DATA.

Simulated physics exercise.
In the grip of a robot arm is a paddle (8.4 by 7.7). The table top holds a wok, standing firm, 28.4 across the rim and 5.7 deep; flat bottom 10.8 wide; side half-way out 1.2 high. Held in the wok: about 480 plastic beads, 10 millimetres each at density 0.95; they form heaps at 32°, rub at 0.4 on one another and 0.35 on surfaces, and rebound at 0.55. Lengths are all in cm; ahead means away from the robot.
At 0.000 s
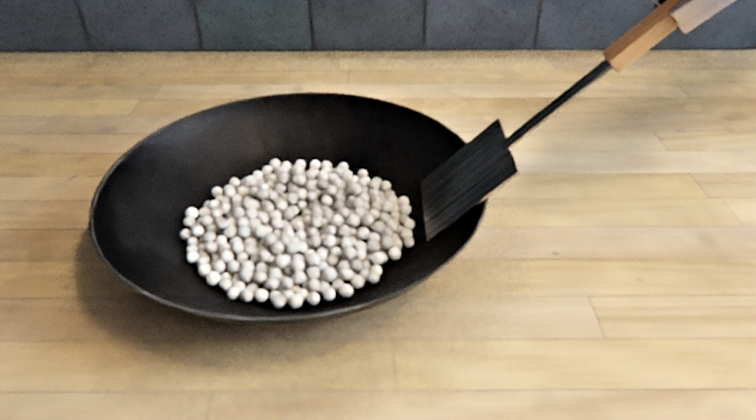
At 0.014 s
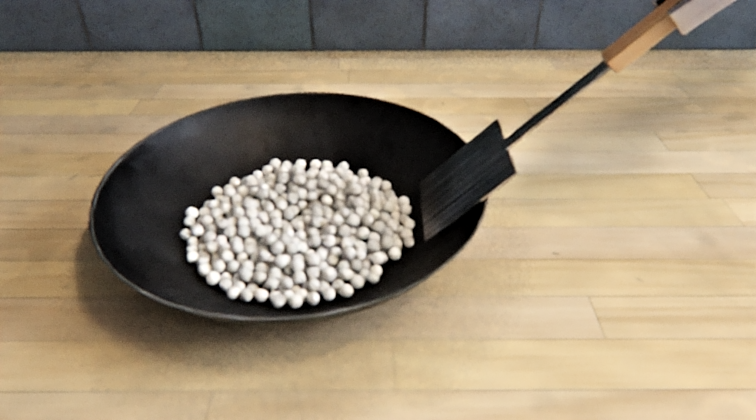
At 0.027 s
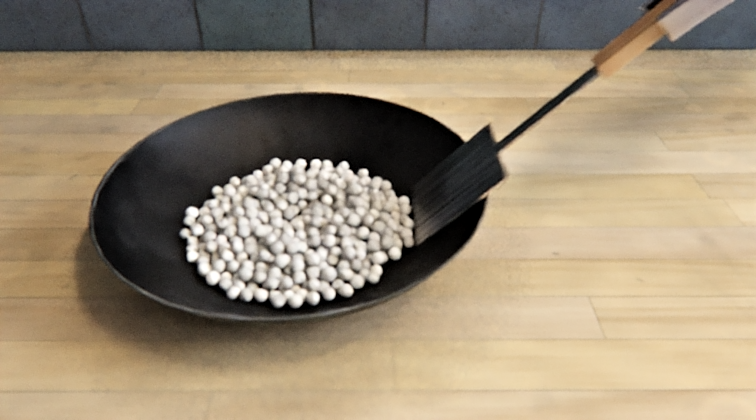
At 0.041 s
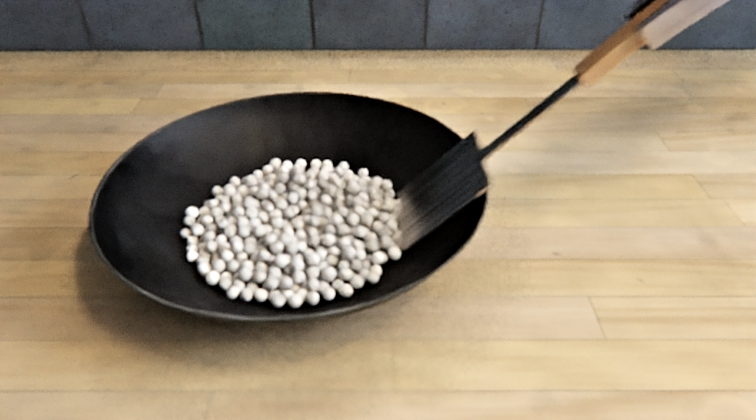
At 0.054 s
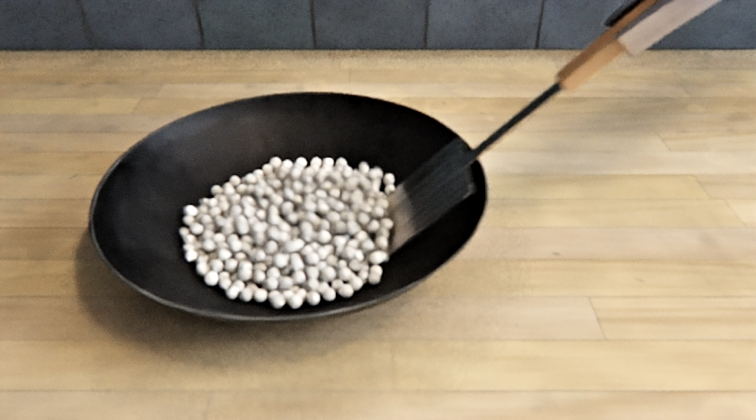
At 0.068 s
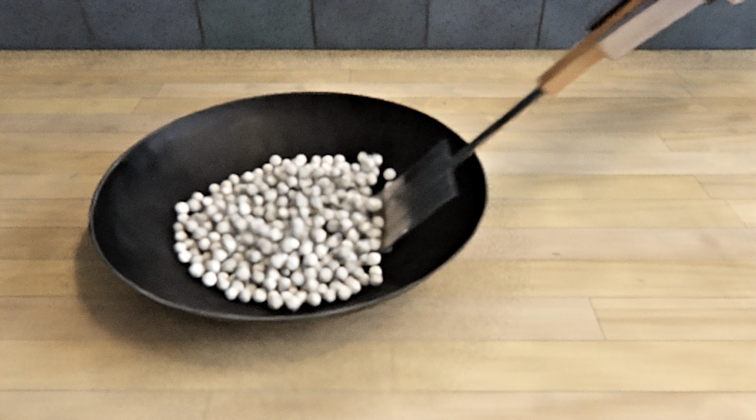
On a wooden table top, a black paddle with a light-coloured handle slides down from the right side of a dark wok into a heap of whitish beads, nudging those along its edge slightly to the left.
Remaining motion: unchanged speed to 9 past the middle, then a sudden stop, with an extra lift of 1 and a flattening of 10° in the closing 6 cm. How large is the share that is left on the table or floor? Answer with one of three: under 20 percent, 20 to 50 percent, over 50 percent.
Under 20 percent.
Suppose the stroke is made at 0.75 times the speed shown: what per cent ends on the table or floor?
Some 0 per cent.
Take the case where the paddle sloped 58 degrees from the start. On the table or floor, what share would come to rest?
I'd expect near 15 percent then.
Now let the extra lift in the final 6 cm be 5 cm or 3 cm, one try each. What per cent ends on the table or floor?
Try one gives about 10 in a hundred, try two about 15 in a hundred.
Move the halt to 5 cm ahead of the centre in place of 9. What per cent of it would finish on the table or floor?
Close to 0 per cent would end on the table or floor.
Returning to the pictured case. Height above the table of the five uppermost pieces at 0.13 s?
Somewhere around 5 centimetres high.
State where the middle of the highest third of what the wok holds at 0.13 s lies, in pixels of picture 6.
Roughly pixel (265, 210).
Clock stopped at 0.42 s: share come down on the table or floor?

WHAT IS REQUIRED. All of the data needs repeating exactly, but the pictures do not.

COMPLETED TASK.
Simulated physics exercise.
In the grip of a robot arm is a paddle (8.4 by 7.7). The table top holds a wok, standing firm, 28.4 across the rim and 5.7 deep; flat bottom 10.8 wide; side half-way out 1.2 high. Held in the wok: about 480 plastic beads, 10 millimetres each at density 0.95; they form heaps at 32°, rub at 0.4 on one another and 0.35 on surfaces, and rebound at 0.55. Lengths are all in cm; ahead means away from the robot.
At 0.000 s
At 0.014 s
At 0.027 s
At 0.041 s
At 0.054 s
At 0.068 s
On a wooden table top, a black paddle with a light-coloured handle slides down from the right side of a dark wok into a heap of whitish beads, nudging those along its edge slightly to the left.
Remaining motion: unchanged speed to 9 past the middle, then a sudden stop, with an extra lift of 1 and a flattening of 10° in the closing 6 cm. How large is the share that is left on the table or floor? Answer with one of three: under 20 percent, 20 to 50 percent, over 50 percent.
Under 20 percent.
Suppose the stroke is made at 0.75 times the speed shown: what per cent ends on the table or floor?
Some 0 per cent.
Take the case where the paddle sloped 58 degrees from the start. On the table or floor, what share would come to rest?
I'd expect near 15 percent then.
Now let the extra lift in the final 6 cm be 5 cm or 3 cm, one try each. What per cent ends on the table or floor?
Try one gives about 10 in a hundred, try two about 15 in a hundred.
Move the halt to 5 cm ahead of the centre in place of 9. What per cent of it would finish on the table or floor?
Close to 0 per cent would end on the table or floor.
Returning to the pictured case. Height above the table of the five uppermost pieces at 0.13 s?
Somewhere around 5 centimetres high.
State where the middle of the highest third of what the wok holds at 0.13 s lies, in pixels of picture 6.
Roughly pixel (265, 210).
Clock stopped at 0.42 s: share come down on the table or floor?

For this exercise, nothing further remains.